Stored records

▬▬▬▬▬▬▬▬▬▬

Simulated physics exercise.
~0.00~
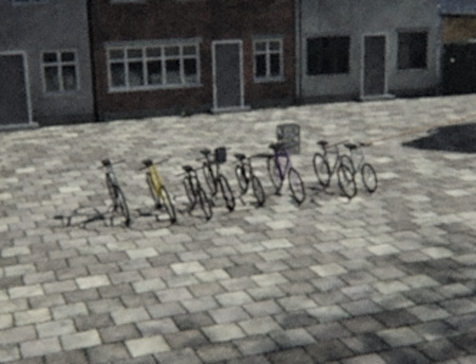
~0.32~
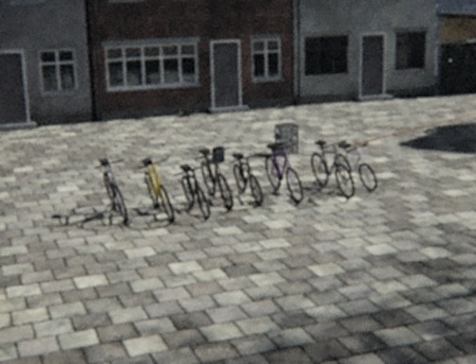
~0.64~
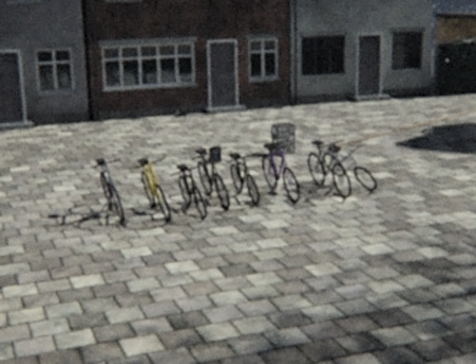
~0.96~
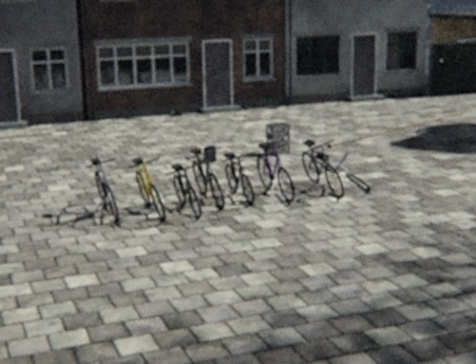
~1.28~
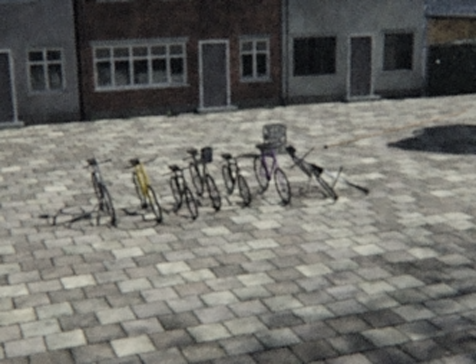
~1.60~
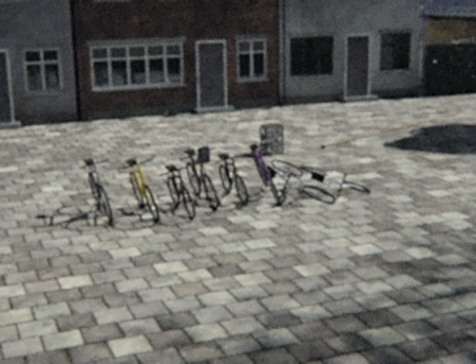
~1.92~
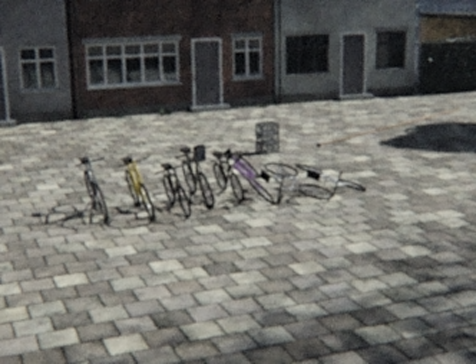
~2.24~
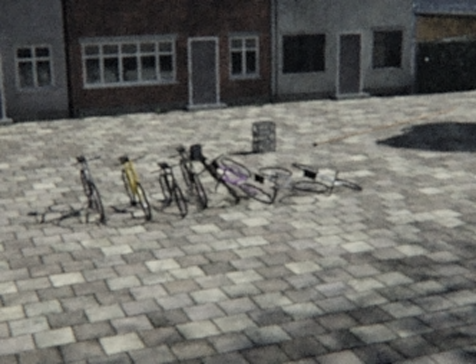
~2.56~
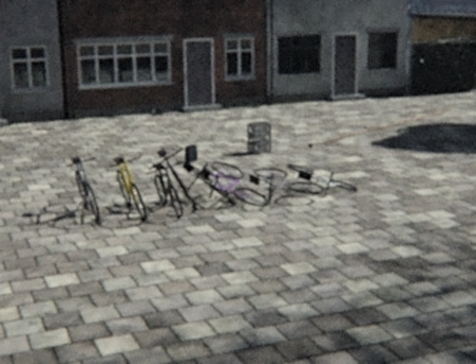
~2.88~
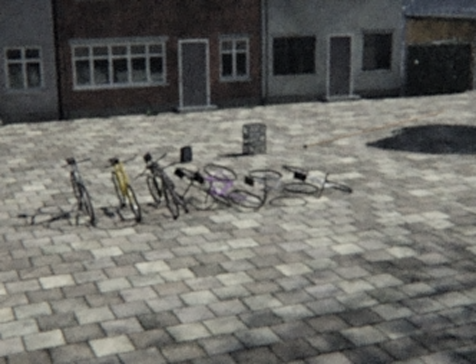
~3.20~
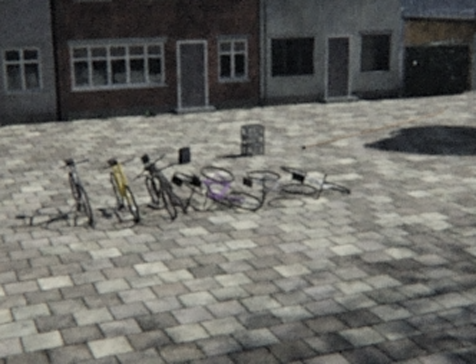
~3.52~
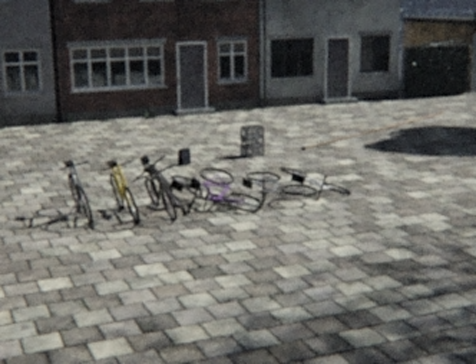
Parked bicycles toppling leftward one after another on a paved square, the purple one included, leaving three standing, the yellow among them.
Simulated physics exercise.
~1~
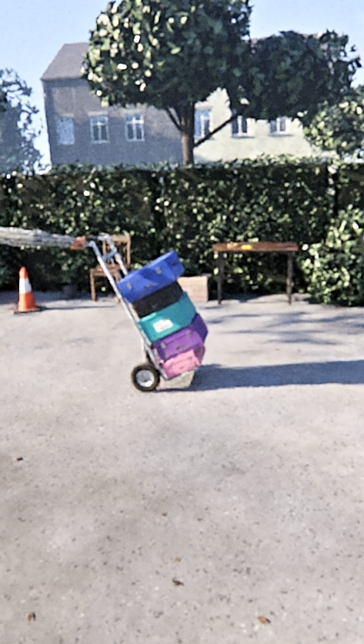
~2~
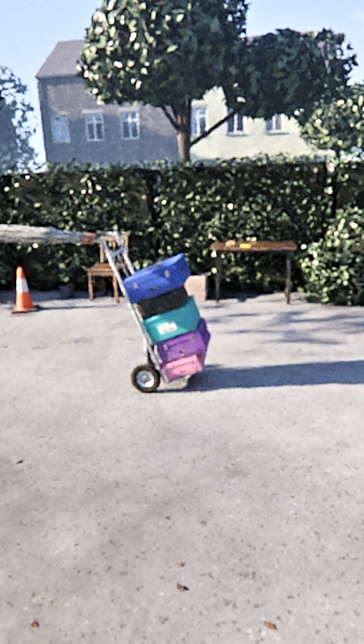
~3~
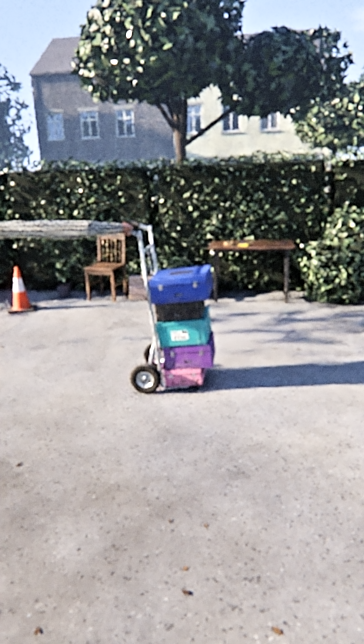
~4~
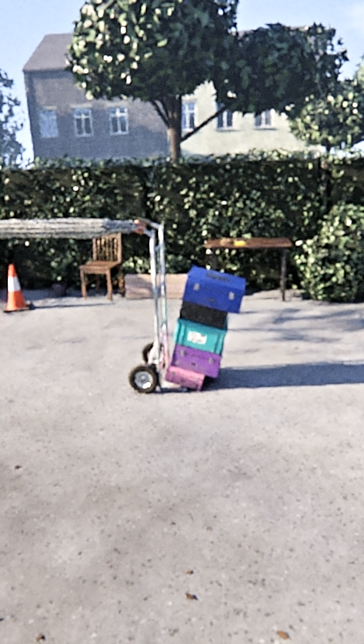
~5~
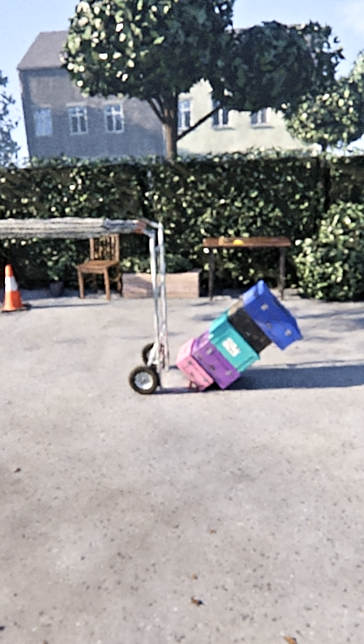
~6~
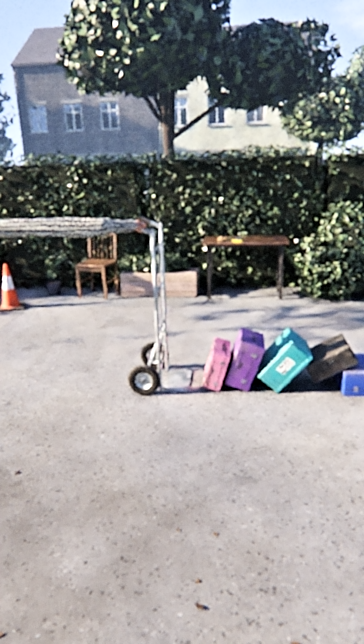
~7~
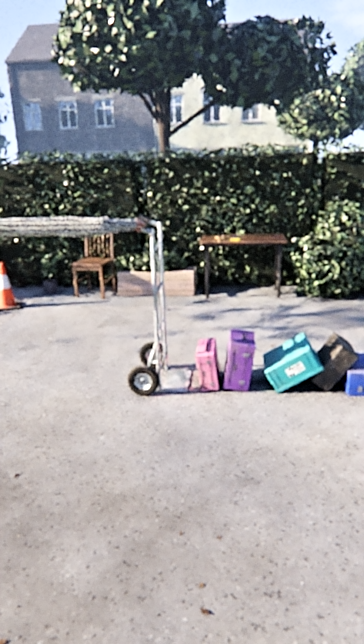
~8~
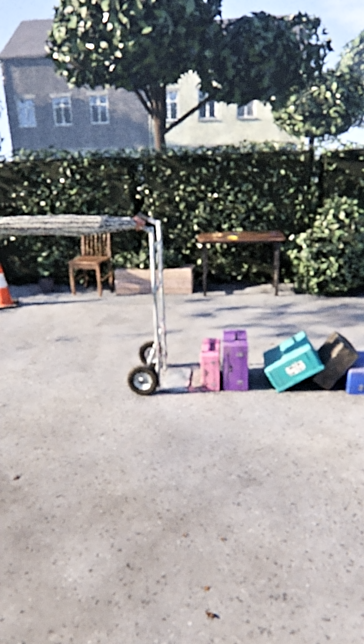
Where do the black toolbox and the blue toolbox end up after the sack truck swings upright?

▬▬▬▬▬▬▬▬▬▬

### TASK BRIEF
Reproduce each record above by retyping it exactly; omit all images.

### EXERCISE RESULT
Simulated physics exercise.
~0.00~
~0.32~
~0.64~
~0.96~
~1.28~
~1.60~
~1.92~
~2.24~
~2.56~
~2.88~
~3.20~
~3.52~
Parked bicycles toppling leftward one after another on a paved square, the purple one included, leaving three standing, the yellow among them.
Simulated physics exercise.
~1~
~2~
~3~
~4~
~5~
~6~
~7~
~8~
Where do the black toolbox and the blue toolbox end up after the sack truck swings upright?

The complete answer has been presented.